:: Source records
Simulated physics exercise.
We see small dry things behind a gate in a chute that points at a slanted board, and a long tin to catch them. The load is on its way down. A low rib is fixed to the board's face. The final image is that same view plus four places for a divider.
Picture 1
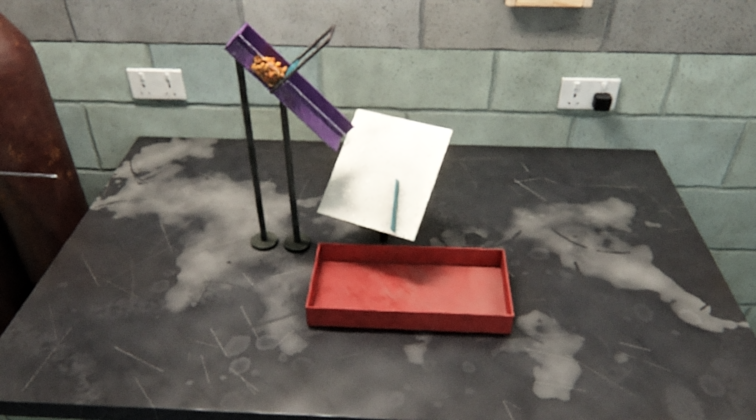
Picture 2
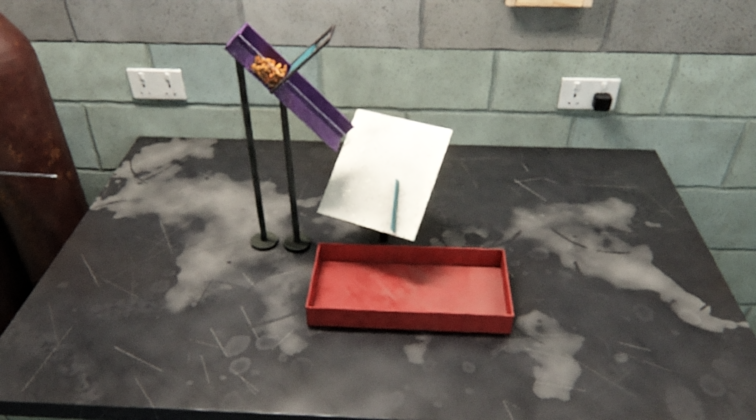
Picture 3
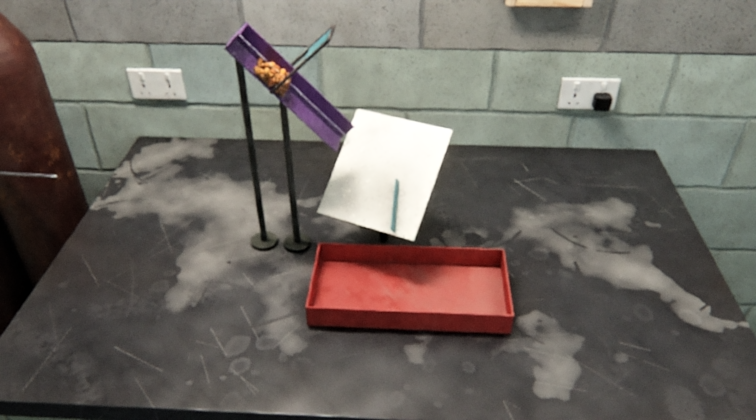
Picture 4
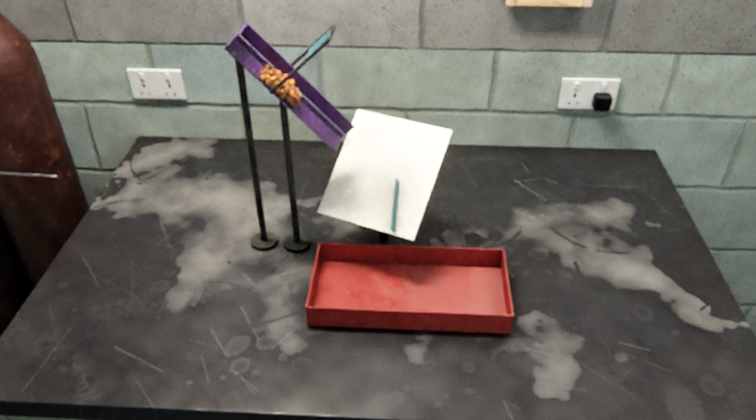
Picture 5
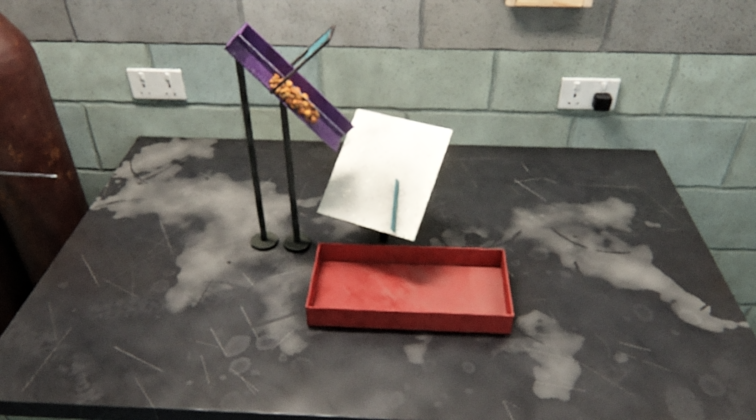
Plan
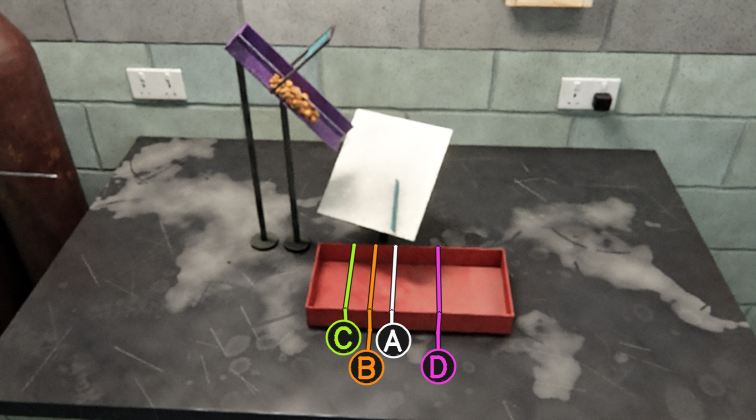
Small brown pieces slide down a sloping purple chute toward a tilted white board.
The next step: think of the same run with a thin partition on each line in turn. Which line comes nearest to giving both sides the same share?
Best: B.
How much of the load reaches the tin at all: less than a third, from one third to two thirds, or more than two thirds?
More than two thirds.
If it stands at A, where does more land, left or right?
The left side.
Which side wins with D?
More lands on the left.
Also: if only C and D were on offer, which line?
That would be C.
On the marked copy, line A crosses the front rim at (391, 310); line B crosses the front rim at (369, 310); line C crosses the front rim at (345, 309); line D crosses the front rim at (439, 312).
Choosing A, of what is caught, nearly all on the left of the divider, a stray few on the right.
Choosing B, of what is caught, about half on the left of the divider, about half on the right.
Choosing C, of what is caught, a small part on the left of the divider, most on the right.
Choosing D, of what is caught, all on the left of the divider, none on the right.
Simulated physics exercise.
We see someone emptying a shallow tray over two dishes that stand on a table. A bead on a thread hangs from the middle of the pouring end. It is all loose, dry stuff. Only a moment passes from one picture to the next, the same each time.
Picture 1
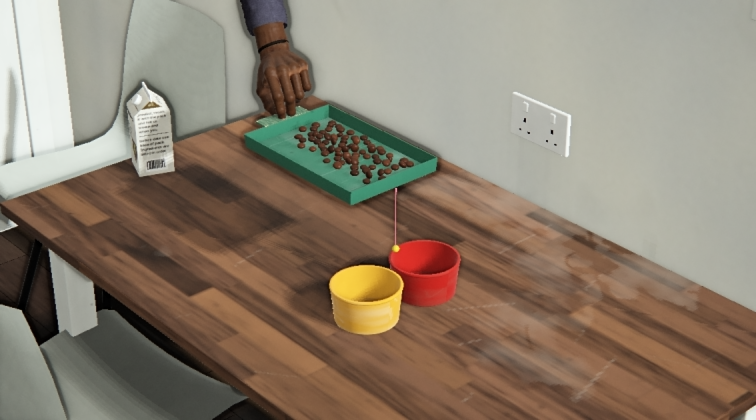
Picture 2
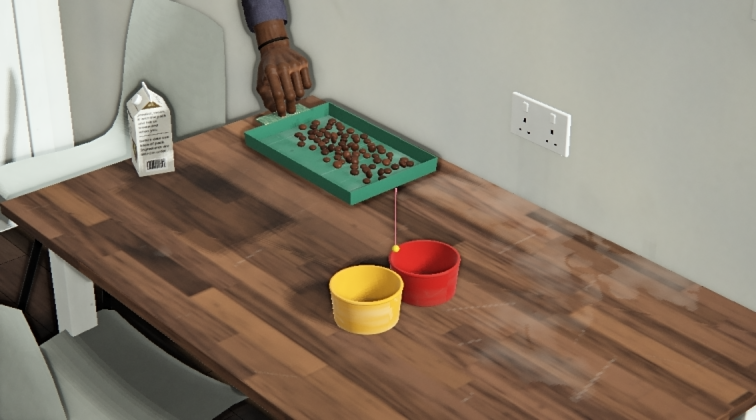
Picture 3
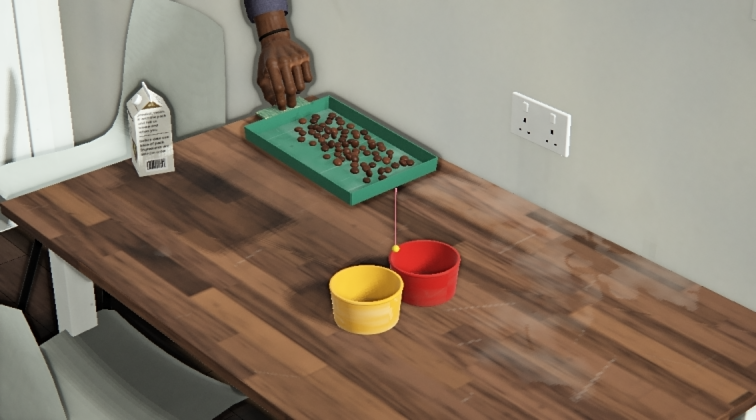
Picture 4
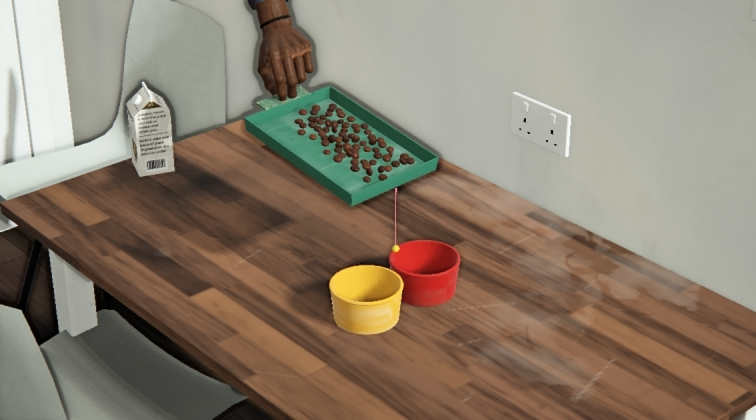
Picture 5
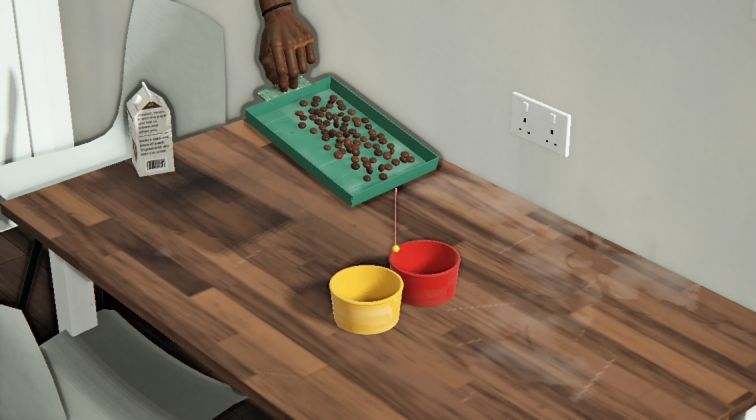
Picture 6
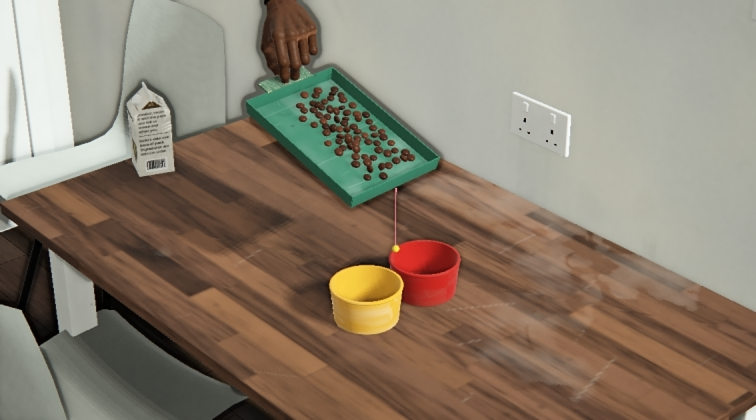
A dark-skinned hand with a purple-grey sleeve holds the far end of a green tray of small brown pieces over a wood-plank table, seen from above at an angle. A yellow dish and a red dish stand side by side nearer the viewer, with a carton at left and a wall socket behind. The hand slowly raises the tray's far end, steepening its slope, while the dishes and camera stay still.
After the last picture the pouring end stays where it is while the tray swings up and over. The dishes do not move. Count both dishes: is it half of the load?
Caught overall: The larger part.
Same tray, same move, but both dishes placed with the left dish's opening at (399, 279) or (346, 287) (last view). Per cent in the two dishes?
Roughly 70 per cent, and 60 per cent.
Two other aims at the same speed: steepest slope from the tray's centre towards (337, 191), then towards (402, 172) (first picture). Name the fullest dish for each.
The first try: The dish on the left. The second: The right-hand dish.
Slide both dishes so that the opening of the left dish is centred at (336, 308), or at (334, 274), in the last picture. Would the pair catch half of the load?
The first try: Above a half. The second: Below a half.
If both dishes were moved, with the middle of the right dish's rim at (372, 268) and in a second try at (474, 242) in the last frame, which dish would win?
In turn: The dish on the right; the left one.
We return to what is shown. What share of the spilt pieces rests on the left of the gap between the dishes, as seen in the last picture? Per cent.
Close to 20 per cent.
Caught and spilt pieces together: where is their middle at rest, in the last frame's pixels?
Close to (383, 313).
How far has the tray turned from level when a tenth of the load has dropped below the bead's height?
Near 90 degrees.
Soon after the last picture, tray tipped steeply; all on the tray.
A little later, tray tipped right over; most on the tray; a stray few in the left dish; a small part in the right dish; a small part outside both; a stray few in the air.
Later still, tray tipped past a quarter turn; about half in the left dish; about a quarter in the right dish; about a quarter outside both.
At rest, tray tipped past a quarter turn; about half in the left dish; about a quarter in the right dish; about a quarter outside both.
::::
▶ [Written problem]
All preceding records should be duplicated verbatim, images excepted.

▶ [Output for this exercise]
Simulated physics exercise.
We see small dry things behind a gate in a chute that points at a slanted board, and a long tin to catch them. The load is on its way down. A low rib is fixed to the board's face. The final image is that same view plus four places for a divider.
Picture 1
Picture 2
Picture 3
Picture 4
Picture 5
Plan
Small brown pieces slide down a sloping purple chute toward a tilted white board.
The next step: think of the same run with a thin partition on each line in turn. Which line comes nearest to giving both sides the same share?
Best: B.
How much of the load reaches the tin at all: less than a third, from one third to two thirds, or more than two thirds?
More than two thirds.
If it stands at A, where does more land, left or right?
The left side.
Which side wins with D?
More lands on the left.
Also: if only C and D were on offer, which line?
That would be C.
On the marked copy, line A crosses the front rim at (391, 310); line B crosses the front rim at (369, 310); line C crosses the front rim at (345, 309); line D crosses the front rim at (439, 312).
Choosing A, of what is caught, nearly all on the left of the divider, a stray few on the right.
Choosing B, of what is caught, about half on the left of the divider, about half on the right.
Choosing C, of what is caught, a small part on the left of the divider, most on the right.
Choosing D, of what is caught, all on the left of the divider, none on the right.
Simulated physics exercise.
We see someone emptying a shallow tray over two dishes that stand on a table. A bead on a thread hangs from the middle of the pouring end. It is all loose, dry stuff. Only a moment passes from one picture to the next, the same each time.
Picture 1
Picture 2
Picture 3
Picture 4
Picture 5
Picture 6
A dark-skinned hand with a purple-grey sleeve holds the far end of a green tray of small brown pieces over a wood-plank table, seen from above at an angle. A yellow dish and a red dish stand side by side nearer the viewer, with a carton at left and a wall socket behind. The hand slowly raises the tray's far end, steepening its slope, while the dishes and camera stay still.
After the last picture the pouring end stays where it is while the tray swings up and over. The dishes do not move. Count both dishes: is it half of the load?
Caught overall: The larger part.
Same tray, same move, but both dishes placed with the left dish's opening at (399, 279) or (346, 287) (last view). Per cent in the two dishes?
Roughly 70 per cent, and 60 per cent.
Two other aims at the same speed: steepest slope from the tray's centre towards (337, 191), then towards (402, 172) (first picture). Name the fullest dish for each.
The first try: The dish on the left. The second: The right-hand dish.
Slide both dishes so that the opening of the left dish is centred at (336, 308), or at (334, 274), in the last picture. Would the pair catch half of the load?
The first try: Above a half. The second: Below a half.
If both dishes were moved, with the middle of the right dish's rim at (372, 268) and in a second try at (474, 242) in the last frame, which dish would win?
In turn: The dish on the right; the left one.
We return to what is shown. What share of the spilt pieces rests on the left of the gap between the dishes, as seen in the last picture? Per cent.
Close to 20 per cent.
Caught and spilt pieces together: where is their middle at rest, in the last frame's pixels?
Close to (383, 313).
How far has the tray turned from level when a tenth of the load has dropped below the bead's height?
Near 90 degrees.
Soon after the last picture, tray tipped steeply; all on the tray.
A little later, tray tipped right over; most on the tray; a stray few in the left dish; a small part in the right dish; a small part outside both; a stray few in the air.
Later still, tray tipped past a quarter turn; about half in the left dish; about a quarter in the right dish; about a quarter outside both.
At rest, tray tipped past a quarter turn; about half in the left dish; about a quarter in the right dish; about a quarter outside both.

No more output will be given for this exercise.